Every entry needs to be reproduced exactly.

■ ■ ■ ■ ■

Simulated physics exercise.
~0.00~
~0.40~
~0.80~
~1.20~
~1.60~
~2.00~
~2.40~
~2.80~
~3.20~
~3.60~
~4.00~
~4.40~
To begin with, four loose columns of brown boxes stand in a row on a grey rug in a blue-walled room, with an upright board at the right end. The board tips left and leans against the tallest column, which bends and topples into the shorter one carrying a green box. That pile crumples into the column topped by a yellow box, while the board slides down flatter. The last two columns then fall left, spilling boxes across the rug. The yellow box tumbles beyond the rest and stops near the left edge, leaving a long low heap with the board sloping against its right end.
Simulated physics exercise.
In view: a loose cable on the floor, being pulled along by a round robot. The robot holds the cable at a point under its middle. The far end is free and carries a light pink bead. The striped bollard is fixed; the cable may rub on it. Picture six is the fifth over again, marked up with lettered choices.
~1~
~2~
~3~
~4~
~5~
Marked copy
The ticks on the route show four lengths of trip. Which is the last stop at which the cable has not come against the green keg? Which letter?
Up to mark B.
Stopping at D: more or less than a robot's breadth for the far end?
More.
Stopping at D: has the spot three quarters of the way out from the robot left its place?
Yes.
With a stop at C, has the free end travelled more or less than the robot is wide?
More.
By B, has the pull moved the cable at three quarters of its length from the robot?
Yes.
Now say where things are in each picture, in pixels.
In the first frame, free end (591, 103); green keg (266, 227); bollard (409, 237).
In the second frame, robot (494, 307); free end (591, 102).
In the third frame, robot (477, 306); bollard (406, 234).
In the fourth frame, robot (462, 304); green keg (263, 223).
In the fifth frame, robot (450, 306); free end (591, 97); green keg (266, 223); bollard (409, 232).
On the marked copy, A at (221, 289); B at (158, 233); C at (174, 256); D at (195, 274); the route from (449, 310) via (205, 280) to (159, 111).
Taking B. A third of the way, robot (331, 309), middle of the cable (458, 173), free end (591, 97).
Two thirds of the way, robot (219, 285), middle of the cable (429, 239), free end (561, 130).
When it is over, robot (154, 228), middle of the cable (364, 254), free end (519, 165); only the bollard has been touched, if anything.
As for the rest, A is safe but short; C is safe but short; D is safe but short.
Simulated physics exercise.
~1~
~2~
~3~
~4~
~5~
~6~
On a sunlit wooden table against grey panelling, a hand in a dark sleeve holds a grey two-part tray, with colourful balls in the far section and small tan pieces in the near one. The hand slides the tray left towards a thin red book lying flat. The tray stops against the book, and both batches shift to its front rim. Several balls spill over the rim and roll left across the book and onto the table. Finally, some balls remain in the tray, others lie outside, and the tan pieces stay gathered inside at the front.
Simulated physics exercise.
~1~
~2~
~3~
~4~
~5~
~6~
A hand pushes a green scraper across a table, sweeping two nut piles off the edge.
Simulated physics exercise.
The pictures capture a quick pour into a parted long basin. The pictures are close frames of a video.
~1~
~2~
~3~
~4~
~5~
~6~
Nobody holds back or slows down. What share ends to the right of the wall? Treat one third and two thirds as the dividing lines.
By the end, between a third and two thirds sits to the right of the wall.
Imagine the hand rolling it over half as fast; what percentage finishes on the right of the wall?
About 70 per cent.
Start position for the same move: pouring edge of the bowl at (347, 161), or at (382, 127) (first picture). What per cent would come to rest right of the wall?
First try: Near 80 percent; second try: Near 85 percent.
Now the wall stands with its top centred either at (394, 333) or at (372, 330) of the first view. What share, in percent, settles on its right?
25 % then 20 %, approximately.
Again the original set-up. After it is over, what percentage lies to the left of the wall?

■ ■ ■ ■ ■

▸ WRITTEN SOLUTION
Simulated physics exercise.
~0.00~
~0.40~
~0.80~
~1.20~
~1.60~
~2.00~
~2.40~
~2.80~
~3.20~
~3.60~
~4.00~
~4.40~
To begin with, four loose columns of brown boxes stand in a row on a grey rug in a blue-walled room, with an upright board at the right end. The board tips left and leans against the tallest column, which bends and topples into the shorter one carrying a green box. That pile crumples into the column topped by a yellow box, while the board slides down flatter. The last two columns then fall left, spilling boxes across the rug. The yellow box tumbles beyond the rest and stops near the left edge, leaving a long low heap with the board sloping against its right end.
Simulated physics exercise.
In view: a loose cable on the floor, being pulled along by a round robot. The robot holds the cable at a point under its middle. The far end is free and carries a light pink bead. The striped bollard is fixed; the cable may rub on it. Picture six is the fifth over again, marked up with lettered choices.
~1~
~2~
~3~
~4~
~5~
Marked copy
The ticks on the route show four lengths of trip. Which is the last stop at which the cable has not come against the green keg? Which letter?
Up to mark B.
Stopping at D: more or less than a robot's breadth for the far end?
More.
Stopping at D: has the spot three quarters of the way out from the robot left its place?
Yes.
With a stop at C, has the free end travelled more or less than the robot is wide?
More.
By B, has the pull moved the cable at three quarters of its length from the robot?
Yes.
Now say where things are in each picture, in pixels.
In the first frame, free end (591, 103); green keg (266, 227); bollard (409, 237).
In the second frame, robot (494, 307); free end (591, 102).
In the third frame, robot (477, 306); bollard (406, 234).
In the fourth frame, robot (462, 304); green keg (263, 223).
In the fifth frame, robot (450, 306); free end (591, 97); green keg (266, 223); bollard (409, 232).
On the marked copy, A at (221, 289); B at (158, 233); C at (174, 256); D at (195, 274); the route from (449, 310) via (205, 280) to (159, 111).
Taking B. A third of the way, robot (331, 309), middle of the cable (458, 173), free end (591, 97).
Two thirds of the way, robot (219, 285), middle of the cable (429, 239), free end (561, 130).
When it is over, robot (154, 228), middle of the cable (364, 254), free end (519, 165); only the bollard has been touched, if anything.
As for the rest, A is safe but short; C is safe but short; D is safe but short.
Simulated physics exercise.
~1~
~2~
~3~
~4~
~5~
~6~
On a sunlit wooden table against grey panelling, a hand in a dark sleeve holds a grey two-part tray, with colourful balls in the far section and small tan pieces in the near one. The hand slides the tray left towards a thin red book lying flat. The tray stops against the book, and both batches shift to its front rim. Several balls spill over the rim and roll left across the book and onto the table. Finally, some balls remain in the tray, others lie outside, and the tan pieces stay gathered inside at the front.
Simulated physics exercise.
~1~
~2~
~3~
~4~
~5~
~6~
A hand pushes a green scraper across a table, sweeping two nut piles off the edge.
Simulated physics exercise.
The pictures capture a quick pour into a parted long basin. The pictures are close frames of a video.
~1~
~2~
~3~
~4~
~5~
~6~
Nobody holds back or slows down. What share ends to the right of the wall? Treat one third and two thirds as the dividing lines.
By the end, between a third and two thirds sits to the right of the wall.
Imagine the hand rolling it over half as fast; what percentage finishes on the right of the wall?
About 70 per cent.
Start position for the same move: pouring edge of the bowl at (347, 161), or at (382, 127) (first picture). What per cent would come to rest right of the wall?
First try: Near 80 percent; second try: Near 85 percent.
Now the wall stands with its top centred either at (394, 333) or at (372, 330) of the first view. What share, in percent, settles on its right?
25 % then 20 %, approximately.
Again the original set-up. After it is over, what percentage lies to the left of the wall?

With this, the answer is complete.